Short problem: Every line below should be copied exactly; drop the pictures.

Data:
#####

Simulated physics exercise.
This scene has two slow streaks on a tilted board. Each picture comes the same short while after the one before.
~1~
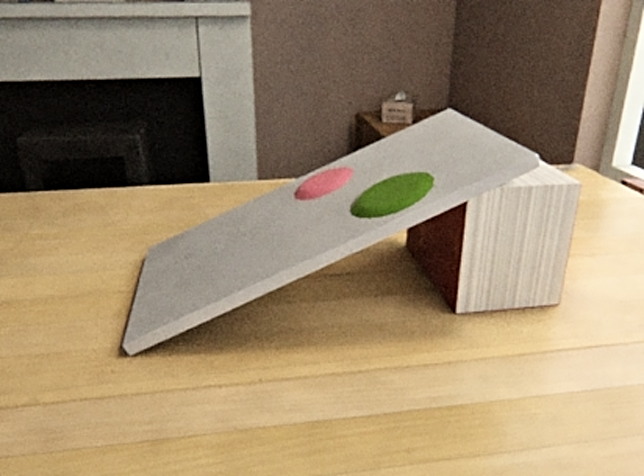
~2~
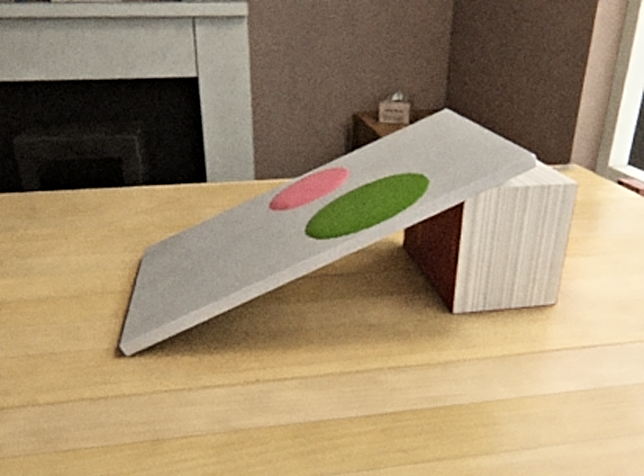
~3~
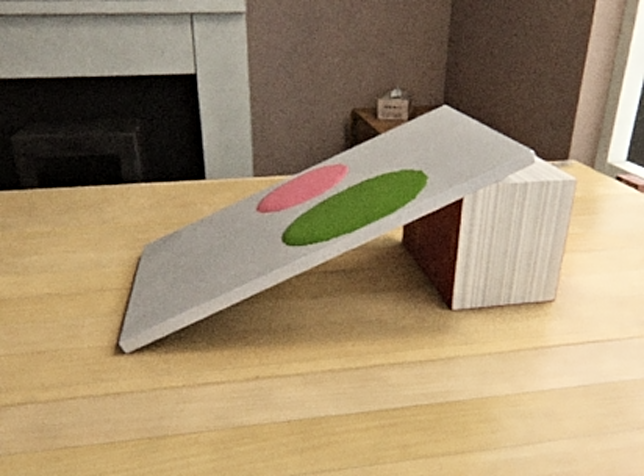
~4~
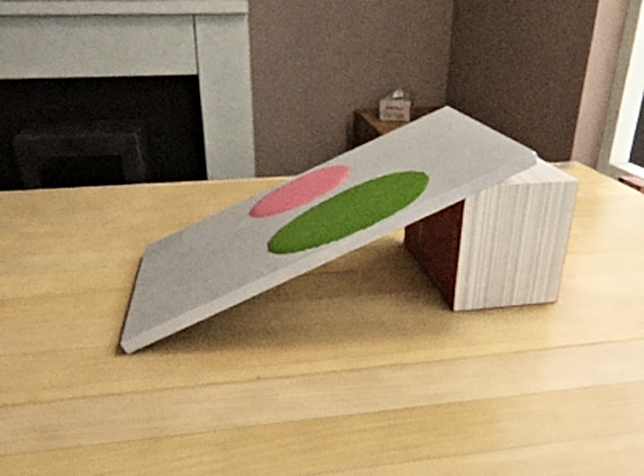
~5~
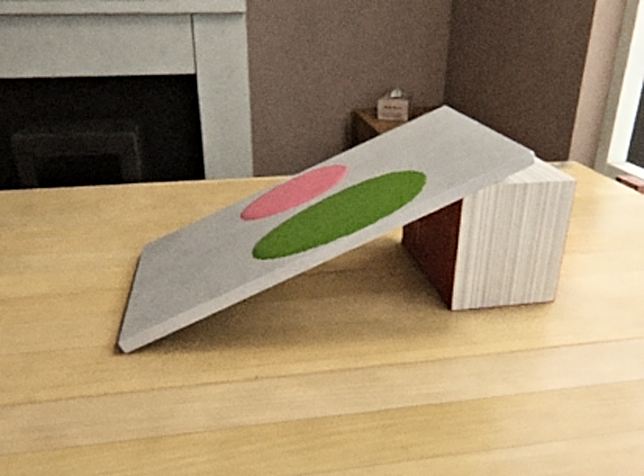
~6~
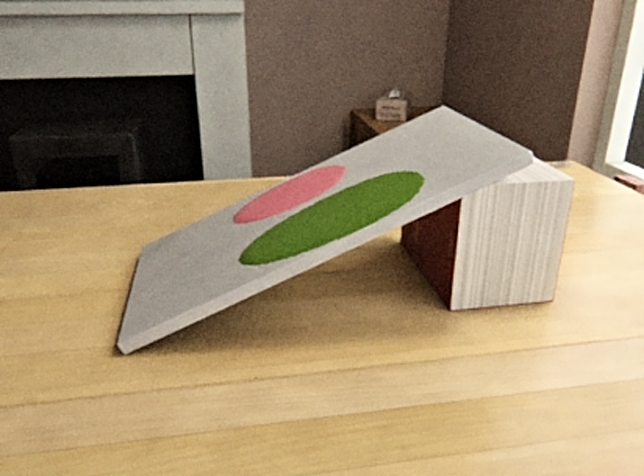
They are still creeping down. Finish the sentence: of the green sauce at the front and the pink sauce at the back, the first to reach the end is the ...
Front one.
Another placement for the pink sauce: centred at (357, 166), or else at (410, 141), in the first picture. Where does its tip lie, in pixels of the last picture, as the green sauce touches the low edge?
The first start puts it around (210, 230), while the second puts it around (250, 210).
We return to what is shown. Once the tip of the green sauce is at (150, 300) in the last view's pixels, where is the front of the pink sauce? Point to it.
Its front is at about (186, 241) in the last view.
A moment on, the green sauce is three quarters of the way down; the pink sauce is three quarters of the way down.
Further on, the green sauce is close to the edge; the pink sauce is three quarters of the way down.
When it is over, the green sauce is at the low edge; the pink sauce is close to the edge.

#####

Solution for this exercise:
Simulated physics exercise.
This scene has two slow streaks on a tilted board. Each picture comes the same short while after the one before.
~1~
~2~
~3~
~4~
~5~
~6~
They are still creeping down. Finish the sentence: of the green sauce at the front and the pink sauce at the back, the first to reach the end is the ...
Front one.
Another placement for the pink sauce: centred at (357, 166), or else at (410, 141), in the first picture. Where does its tip lie, in pixels of the last picture, as the green sauce touches the low edge?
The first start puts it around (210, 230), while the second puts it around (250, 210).
We return to what is shown. Once the tip of the green sauce is at (150, 300) in the last view's pixels, where is the front of the pink sauce? Point to it.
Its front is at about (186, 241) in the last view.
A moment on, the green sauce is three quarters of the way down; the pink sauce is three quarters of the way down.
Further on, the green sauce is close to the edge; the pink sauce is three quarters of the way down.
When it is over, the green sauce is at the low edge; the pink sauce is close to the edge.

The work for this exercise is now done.